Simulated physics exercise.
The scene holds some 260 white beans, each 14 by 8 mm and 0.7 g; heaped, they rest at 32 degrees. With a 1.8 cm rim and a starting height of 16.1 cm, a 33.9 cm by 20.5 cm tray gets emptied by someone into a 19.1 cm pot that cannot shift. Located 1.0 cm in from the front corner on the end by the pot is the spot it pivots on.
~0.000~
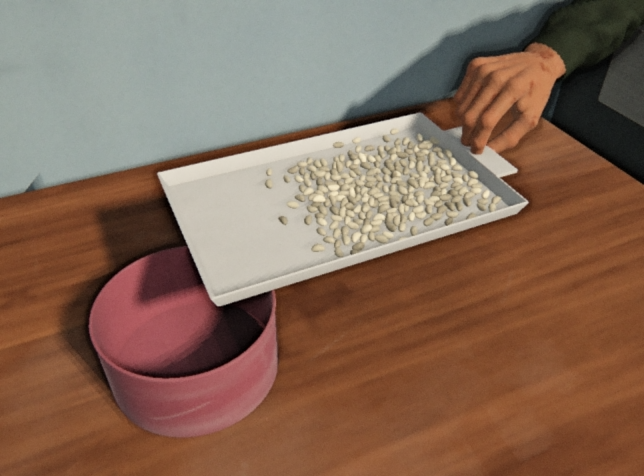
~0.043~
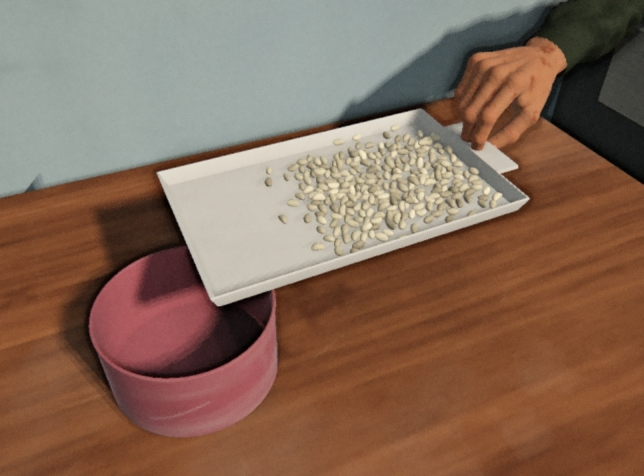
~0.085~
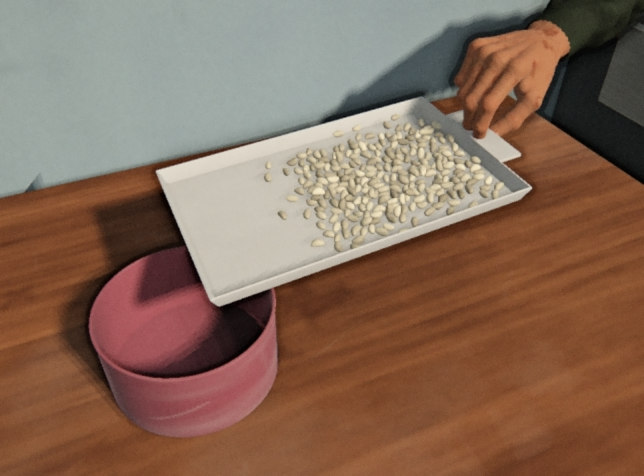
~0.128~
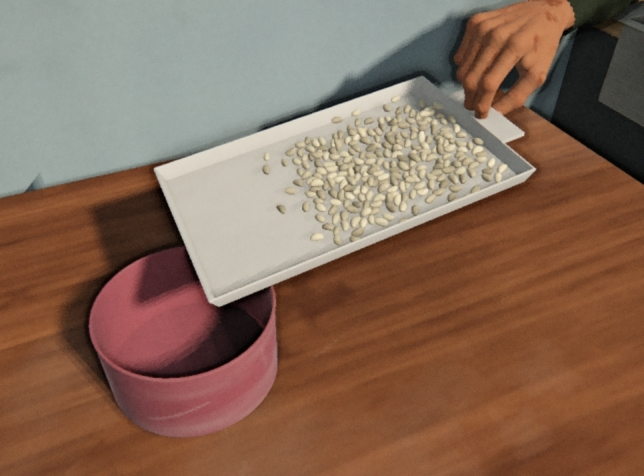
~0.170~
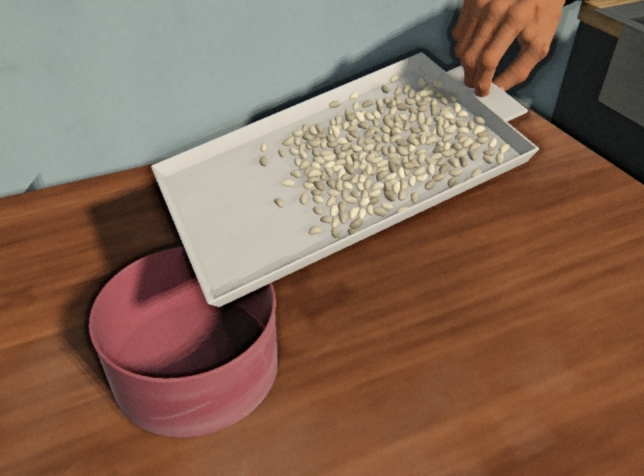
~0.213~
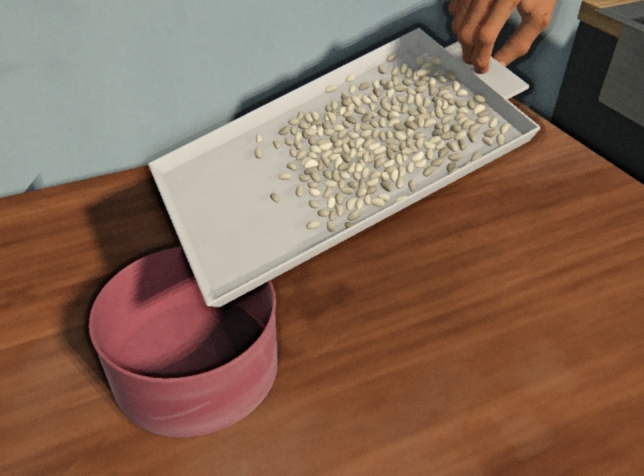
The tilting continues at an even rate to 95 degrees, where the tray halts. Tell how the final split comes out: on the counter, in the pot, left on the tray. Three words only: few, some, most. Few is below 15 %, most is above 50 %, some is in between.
Counter - most, pot - some, left on the tray - few.
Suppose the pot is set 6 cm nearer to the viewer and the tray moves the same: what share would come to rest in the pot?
Near 75 per cent in that case.
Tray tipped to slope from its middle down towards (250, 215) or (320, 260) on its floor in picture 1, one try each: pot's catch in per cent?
That would be close to 55 per cent and then close to 5 per cent.
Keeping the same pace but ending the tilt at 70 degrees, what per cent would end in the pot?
Near 35 %, then.
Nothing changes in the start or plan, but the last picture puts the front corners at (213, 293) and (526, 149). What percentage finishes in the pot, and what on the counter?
In the pot: 60 per cent; on the counter: 40 per cent.
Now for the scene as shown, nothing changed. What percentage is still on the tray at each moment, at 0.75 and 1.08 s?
Close to 20 at the first time and 0 at the second.
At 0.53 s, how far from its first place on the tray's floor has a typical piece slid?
Displacement on the tray: Roughly 8 cm.
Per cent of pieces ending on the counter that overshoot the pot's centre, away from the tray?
That comes to roughly 100 percent.
After 0.53 s, tilt 55 degrees; the tray holds 100 %, the pot 0 %.
After 0.75 s, tilt 81 degrees; the tray holds 20 %, the pot 10 %.
Then, at 1.08 s, tilt 95 degrees; the tray holds 0 %, the pot 35 %.
By 2.2 s all is still; counter 65 %, pot 35 %, tray 0 %.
.....
Given exercise: Your task is to return, exactly and on their own, the lines from the one containing "Tray tipped to" through the last line of the listing.

Task solution:
Tray tipped to slope from its middle down towards (250, 215) or (320, 260) on its floor in picture 1, one try each: pot's catch in per cent?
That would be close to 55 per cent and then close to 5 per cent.
Keeping the same pace but ending the tilt at 70 degrees, what per cent would end in the pot?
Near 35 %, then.
Nothing changes in the start or plan, but the last picture puts the front corners at (213, 293) and (526, 149). What percentage finishes in the pot, and what on the counter?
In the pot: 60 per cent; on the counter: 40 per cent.
Now for the scene as shown, nothing changed. What percentage is still on the tray at each moment, at 0.75 and 1.08 s?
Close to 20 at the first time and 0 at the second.
At 0.53 s, how far from its first place on the tray's floor has a typical piece slid?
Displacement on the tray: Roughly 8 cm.
Per cent of pieces ending on the counter that overshoot the pot's centre, away from the tray?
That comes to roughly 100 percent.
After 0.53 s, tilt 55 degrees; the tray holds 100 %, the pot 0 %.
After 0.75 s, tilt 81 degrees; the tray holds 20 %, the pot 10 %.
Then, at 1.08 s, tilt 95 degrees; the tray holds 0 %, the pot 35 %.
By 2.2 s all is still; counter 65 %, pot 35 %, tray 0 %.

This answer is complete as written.